Transcribe the entries exactly; images are not part of the copy.

Questions accompanying images
************

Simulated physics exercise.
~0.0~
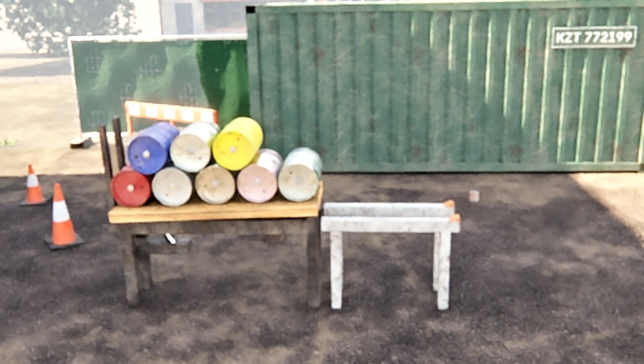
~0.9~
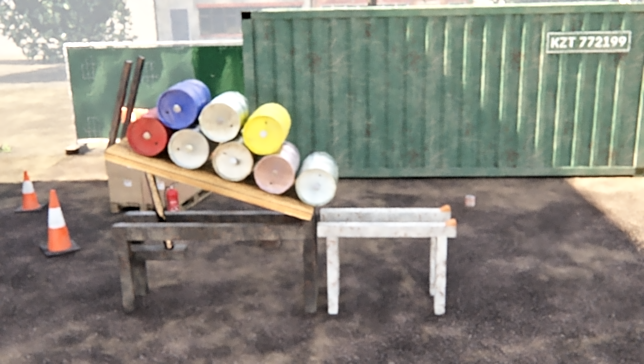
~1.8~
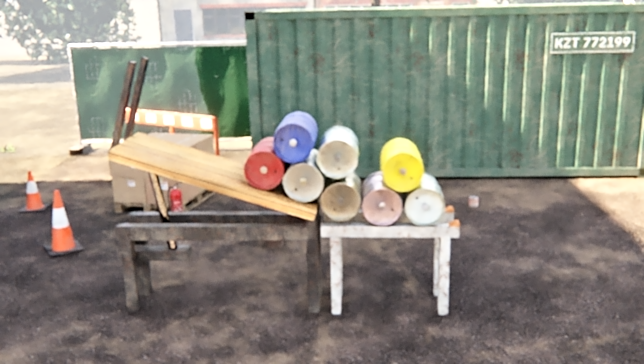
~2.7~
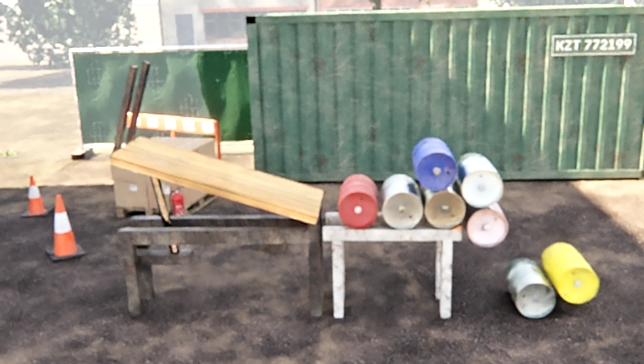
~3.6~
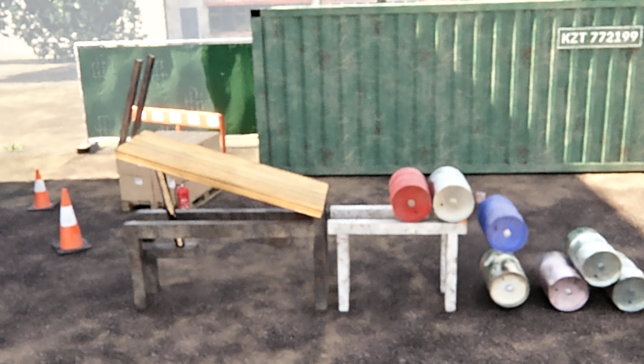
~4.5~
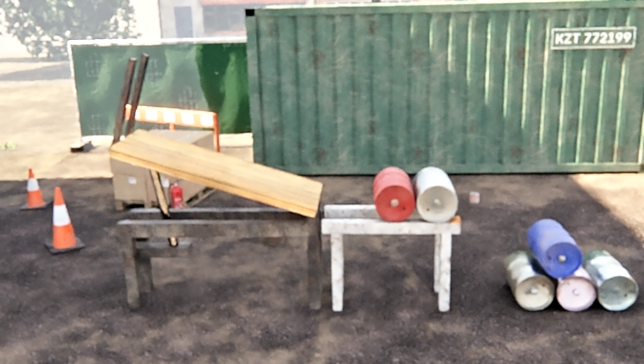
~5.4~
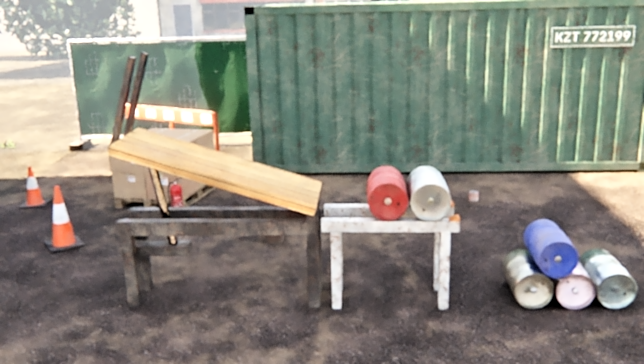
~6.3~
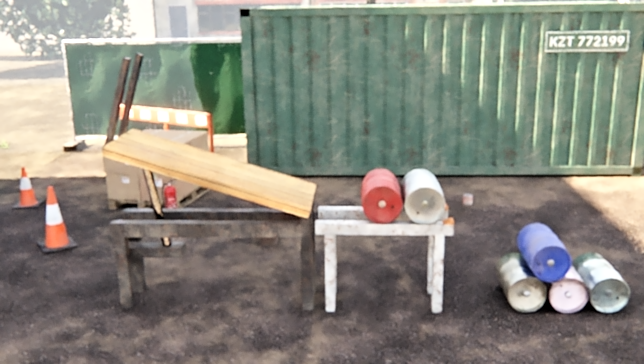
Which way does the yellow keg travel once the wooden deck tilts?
The yellow keg travels to the right, across the white rack and over its far end to the ground.
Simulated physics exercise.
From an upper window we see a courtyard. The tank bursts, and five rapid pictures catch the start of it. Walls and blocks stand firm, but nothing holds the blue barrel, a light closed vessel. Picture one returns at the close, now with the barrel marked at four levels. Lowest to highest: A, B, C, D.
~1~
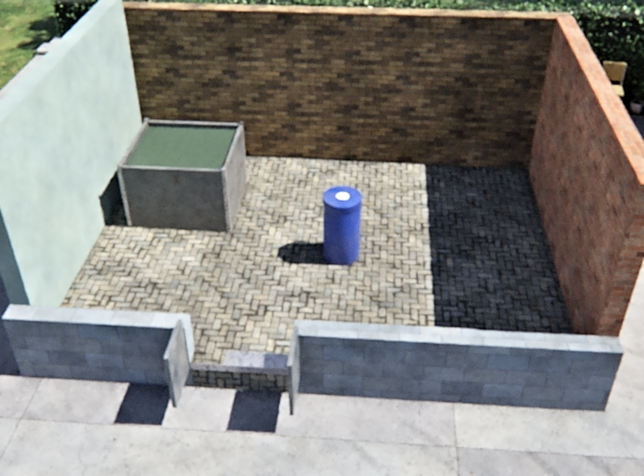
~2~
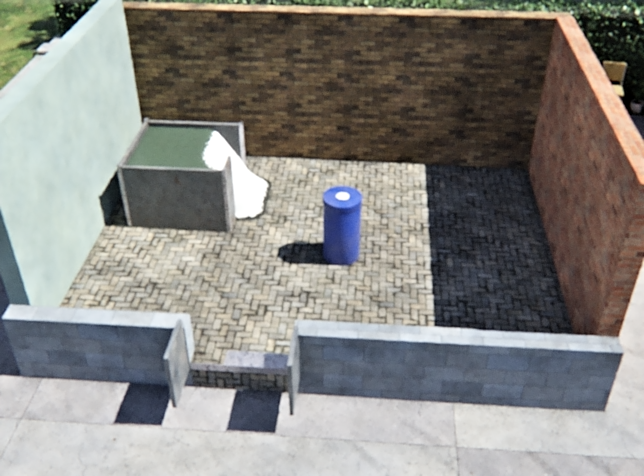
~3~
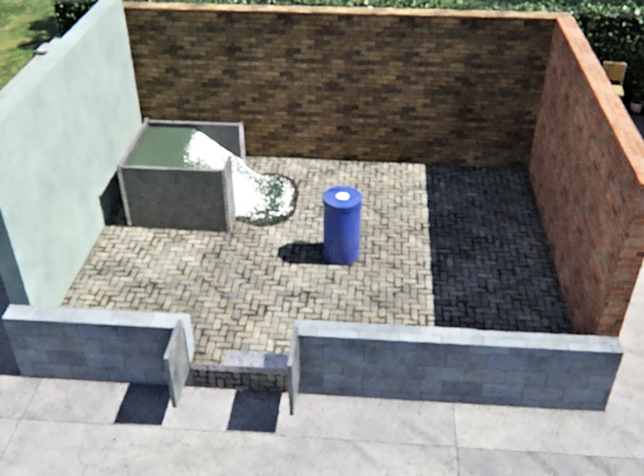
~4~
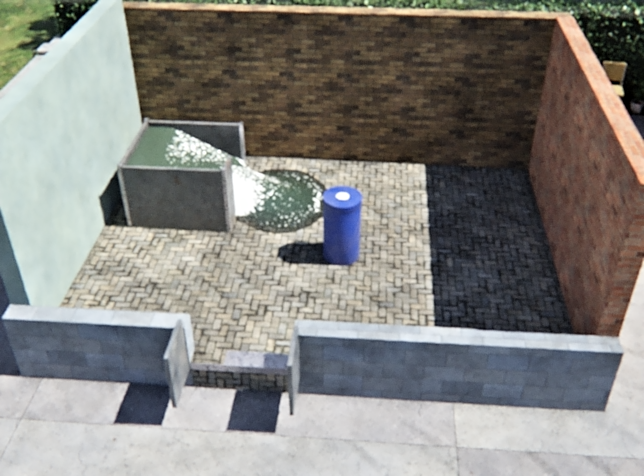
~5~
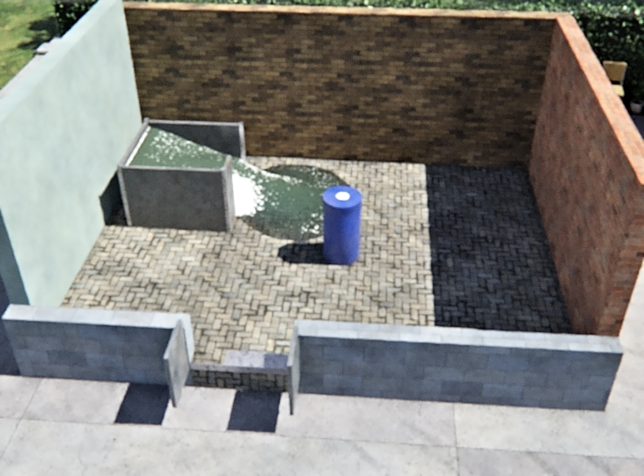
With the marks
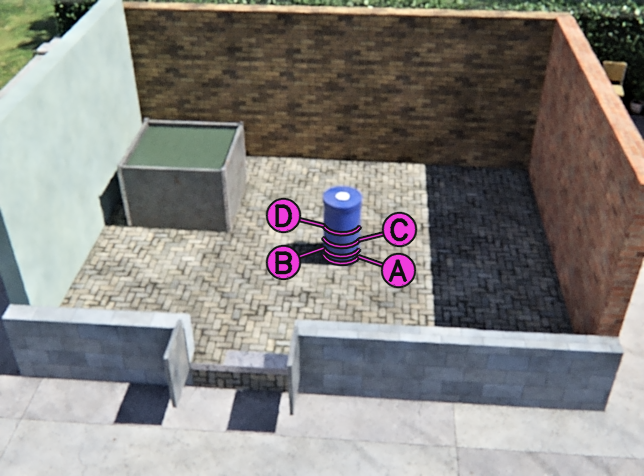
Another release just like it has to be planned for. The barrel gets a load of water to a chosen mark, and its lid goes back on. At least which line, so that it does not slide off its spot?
B.
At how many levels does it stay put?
Three of the four.
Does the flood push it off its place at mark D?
No, not at all.
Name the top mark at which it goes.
Here it is mark A.
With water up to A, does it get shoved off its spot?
Yes, that goes wrong.
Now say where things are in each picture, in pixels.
Lid of the blue barrel at (342, 197); tank full, its middle at (184, 149); open gate at (242, 320), in the first picture.
In the second picture, 2 % of the ground under water, its edge towards the barrel at (251, 214).
In the third picture, 4 % of the ground under water, its edge towards the barrel at (276, 218).
In the fourth picture, 7 % of the ground under water, its edge towards the barrel at (292, 228).
Lid of the blue barrel at (342, 197); 10 % of the ground under water, its edge towards the barrel at (324, 229), in the fifth picture.
In magenta, A at (340, 263); B at (340, 256); C at (340, 246); D at (340, 233); from the bottom up A, B, C, D.
For mark A, it is pushed about its own width away.
For mark B, it does not move.
For mark C, it does not move.
For mark D, it does not move.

************

> **Finished answer**:
Simulated physics exercise.
~0.0~
~0.9~
~1.8~
~2.7~
~3.6~
~4.5~
~5.4~
~6.3~
Which way does the yellow keg travel once the wooden deck tilts?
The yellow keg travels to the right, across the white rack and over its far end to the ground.
Simulated physics exercise.
From an upper window we see a courtyard. The tank bursts, and five rapid pictures catch the start of it. Walls and blocks stand firm, but nothing holds the blue barrel, a light closed vessel. Picture one returns at the close, now with the barrel marked at four levels. Lowest to highest: A, B, C, D.
~1~
~2~
~3~
~4~
~5~
With the marks
Another release just like it has to be planned for. The barrel gets a load of water to a chosen mark, and its lid goes back on. At least which line, so that it does not slide off its spot?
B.
At how many levels does it stay put?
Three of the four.
Does the flood push it off its place at mark D?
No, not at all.
Name the top mark at which it goes.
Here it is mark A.
With water up to A, does it get shoved off its spot?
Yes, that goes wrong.
Now say where things are in each picture, in pixels.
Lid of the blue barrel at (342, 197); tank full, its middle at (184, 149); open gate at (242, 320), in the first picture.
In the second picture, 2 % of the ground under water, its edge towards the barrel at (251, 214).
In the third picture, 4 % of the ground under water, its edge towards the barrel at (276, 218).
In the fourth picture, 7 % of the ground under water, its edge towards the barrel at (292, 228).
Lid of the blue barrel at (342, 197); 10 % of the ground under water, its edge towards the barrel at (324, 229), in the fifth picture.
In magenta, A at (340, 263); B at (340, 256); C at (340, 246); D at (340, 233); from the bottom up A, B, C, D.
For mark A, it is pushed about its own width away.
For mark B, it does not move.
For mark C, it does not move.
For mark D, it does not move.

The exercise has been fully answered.